**What to produce**. Wherever the string "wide" appears in the listing, copy that line.

-- begin Entries shown --

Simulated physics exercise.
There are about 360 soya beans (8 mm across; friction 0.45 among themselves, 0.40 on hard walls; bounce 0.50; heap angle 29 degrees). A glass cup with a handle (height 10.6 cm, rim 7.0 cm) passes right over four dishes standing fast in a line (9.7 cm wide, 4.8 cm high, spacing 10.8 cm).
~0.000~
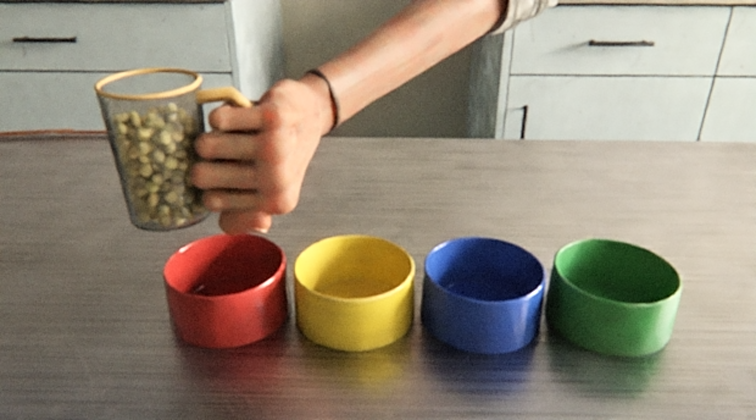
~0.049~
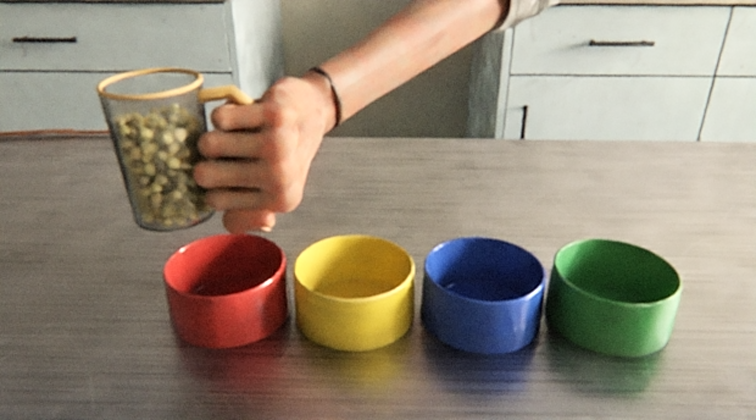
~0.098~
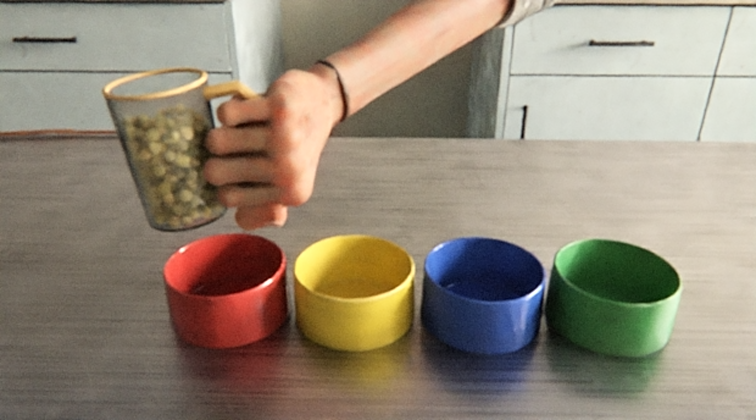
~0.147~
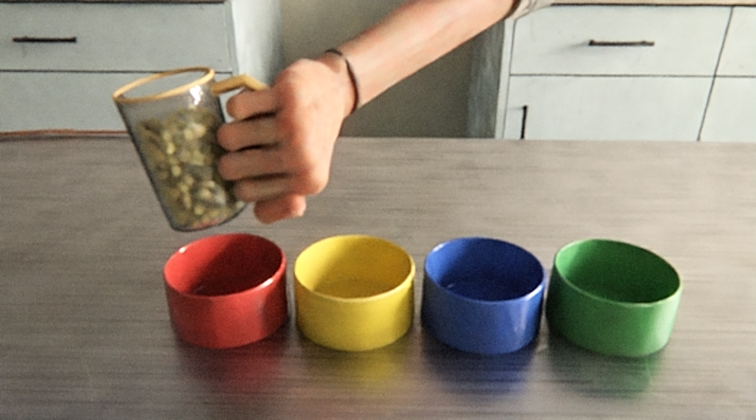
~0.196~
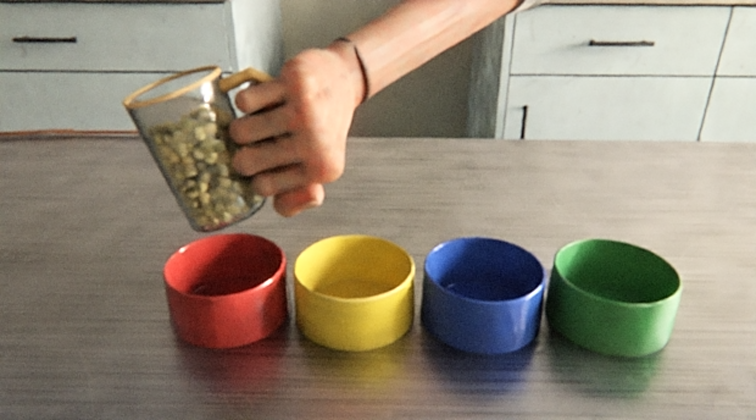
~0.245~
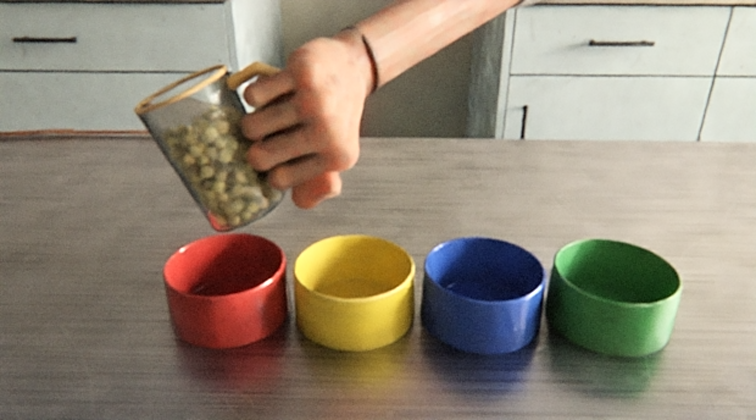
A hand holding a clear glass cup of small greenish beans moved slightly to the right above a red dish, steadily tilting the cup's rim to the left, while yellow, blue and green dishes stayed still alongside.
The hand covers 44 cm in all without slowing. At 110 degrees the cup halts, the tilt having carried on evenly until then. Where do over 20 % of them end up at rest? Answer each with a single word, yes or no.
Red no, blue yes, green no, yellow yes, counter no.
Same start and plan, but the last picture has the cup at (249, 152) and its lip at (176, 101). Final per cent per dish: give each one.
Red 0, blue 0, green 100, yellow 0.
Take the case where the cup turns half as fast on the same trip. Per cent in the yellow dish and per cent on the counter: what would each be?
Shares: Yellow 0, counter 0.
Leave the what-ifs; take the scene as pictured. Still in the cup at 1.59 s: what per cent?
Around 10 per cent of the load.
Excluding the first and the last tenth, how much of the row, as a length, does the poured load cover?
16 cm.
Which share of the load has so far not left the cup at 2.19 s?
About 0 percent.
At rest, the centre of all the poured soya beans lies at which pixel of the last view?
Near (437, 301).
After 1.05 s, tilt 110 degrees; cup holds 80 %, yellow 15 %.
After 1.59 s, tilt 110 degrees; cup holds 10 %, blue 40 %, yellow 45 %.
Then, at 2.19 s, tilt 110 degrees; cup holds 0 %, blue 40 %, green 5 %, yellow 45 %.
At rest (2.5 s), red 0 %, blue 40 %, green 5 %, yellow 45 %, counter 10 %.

-- end Entries shown --
-- begin Entries shown --

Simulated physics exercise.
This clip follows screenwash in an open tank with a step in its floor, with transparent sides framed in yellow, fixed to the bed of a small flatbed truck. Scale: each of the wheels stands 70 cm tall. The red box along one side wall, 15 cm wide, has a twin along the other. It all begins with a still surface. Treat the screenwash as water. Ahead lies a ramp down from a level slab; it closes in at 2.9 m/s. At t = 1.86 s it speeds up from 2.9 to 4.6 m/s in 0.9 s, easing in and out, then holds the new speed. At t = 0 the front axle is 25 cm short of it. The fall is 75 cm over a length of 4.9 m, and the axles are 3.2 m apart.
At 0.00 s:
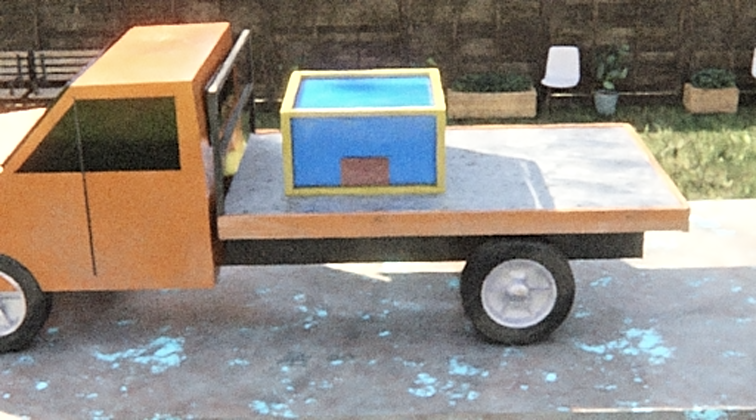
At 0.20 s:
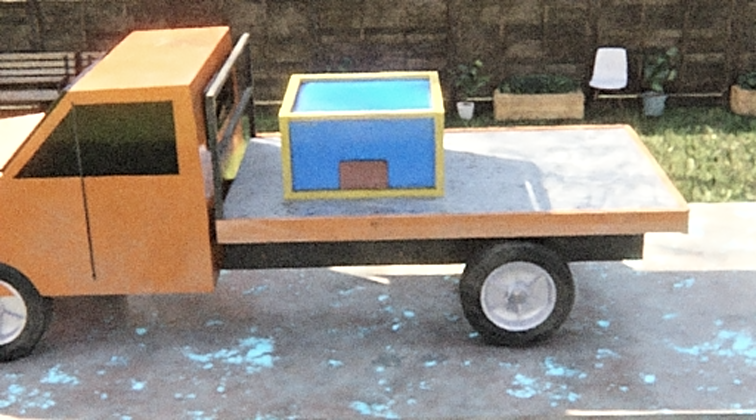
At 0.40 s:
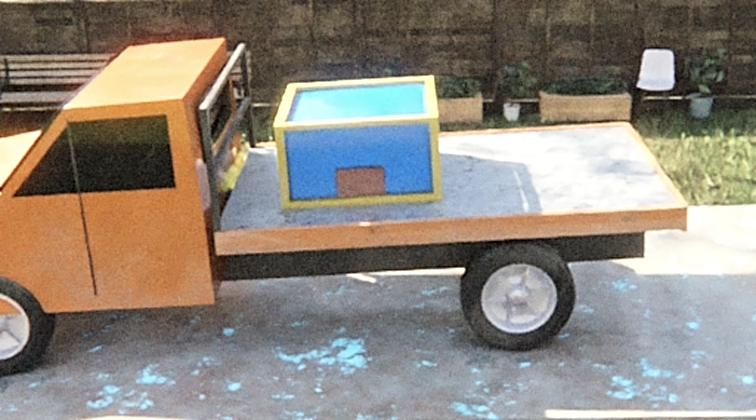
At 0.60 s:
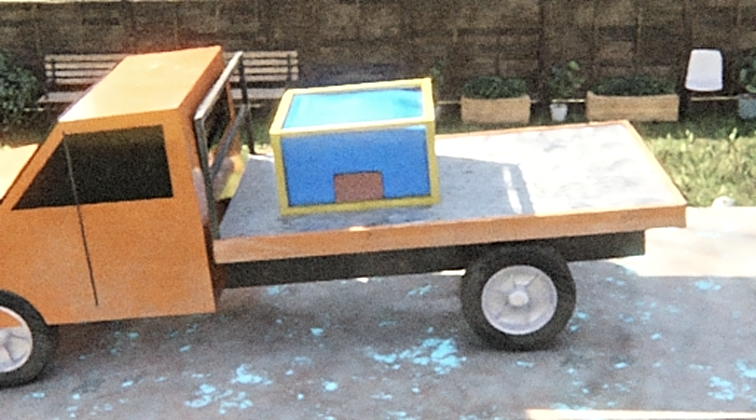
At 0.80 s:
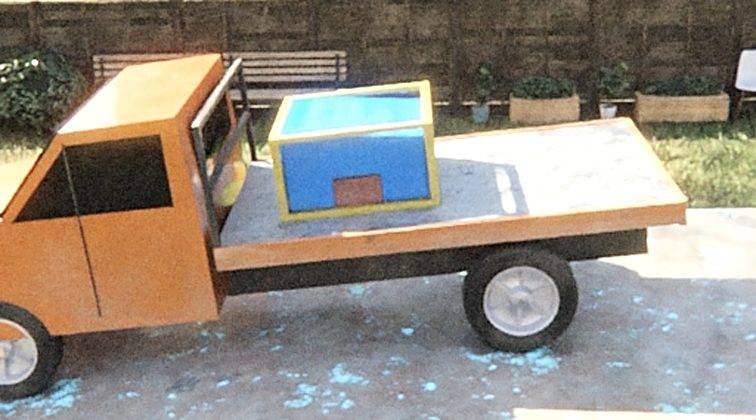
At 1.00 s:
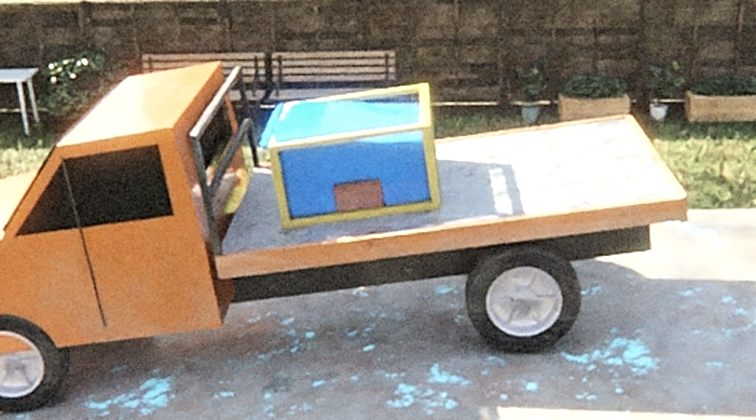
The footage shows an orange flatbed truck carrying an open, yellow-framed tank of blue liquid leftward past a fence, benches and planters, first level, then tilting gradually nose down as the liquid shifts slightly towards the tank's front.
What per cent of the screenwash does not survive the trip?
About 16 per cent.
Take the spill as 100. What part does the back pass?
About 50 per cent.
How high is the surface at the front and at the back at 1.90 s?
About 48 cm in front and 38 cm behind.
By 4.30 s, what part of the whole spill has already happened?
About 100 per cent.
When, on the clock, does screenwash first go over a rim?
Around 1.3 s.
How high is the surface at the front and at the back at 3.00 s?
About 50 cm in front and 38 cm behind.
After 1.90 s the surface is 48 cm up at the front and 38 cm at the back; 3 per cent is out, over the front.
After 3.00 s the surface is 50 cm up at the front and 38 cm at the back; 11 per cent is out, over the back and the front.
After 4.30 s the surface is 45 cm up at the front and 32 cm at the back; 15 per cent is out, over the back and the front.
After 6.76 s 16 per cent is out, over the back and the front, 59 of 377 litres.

-- end Entries shown --

**Exercise solution**.
There are about 360 soya beans (8 mm across; friction 0.45 among themselves, 0.40 on hard walls; bounce 0.50; heap angle 29 degrees). A glass cup with a handle (height 10.6 cm, rim 7.0 cm) passes right over four dishes standing fast in a line (9.7 cm wide, 4.8 cm high, spacing 10.8 cm).
This clip follows screenwash in an open tank with a step in its floor, with transparent sides framed in yellow, fixed to the bed of a small flatbed truck. Scale: each of the wheels stands 70 cm tall. The red box along one side wall, 15 cm wide, has a twin along the other. It all begins with a still surface. Treat the screenwash as water. Ahead lies a ramp down from a level slab; it closes in at 2.9 m/s. At t = 1.86 s it speeds up from 2.9 to 4.6 m/s in 0.9 s, easing in and out, then holds the new speed. At t = 0 the front axle is 25 cm short of it. The fall is 75 cm over a length of 4.9 m, and the axles are 3.2 m apart.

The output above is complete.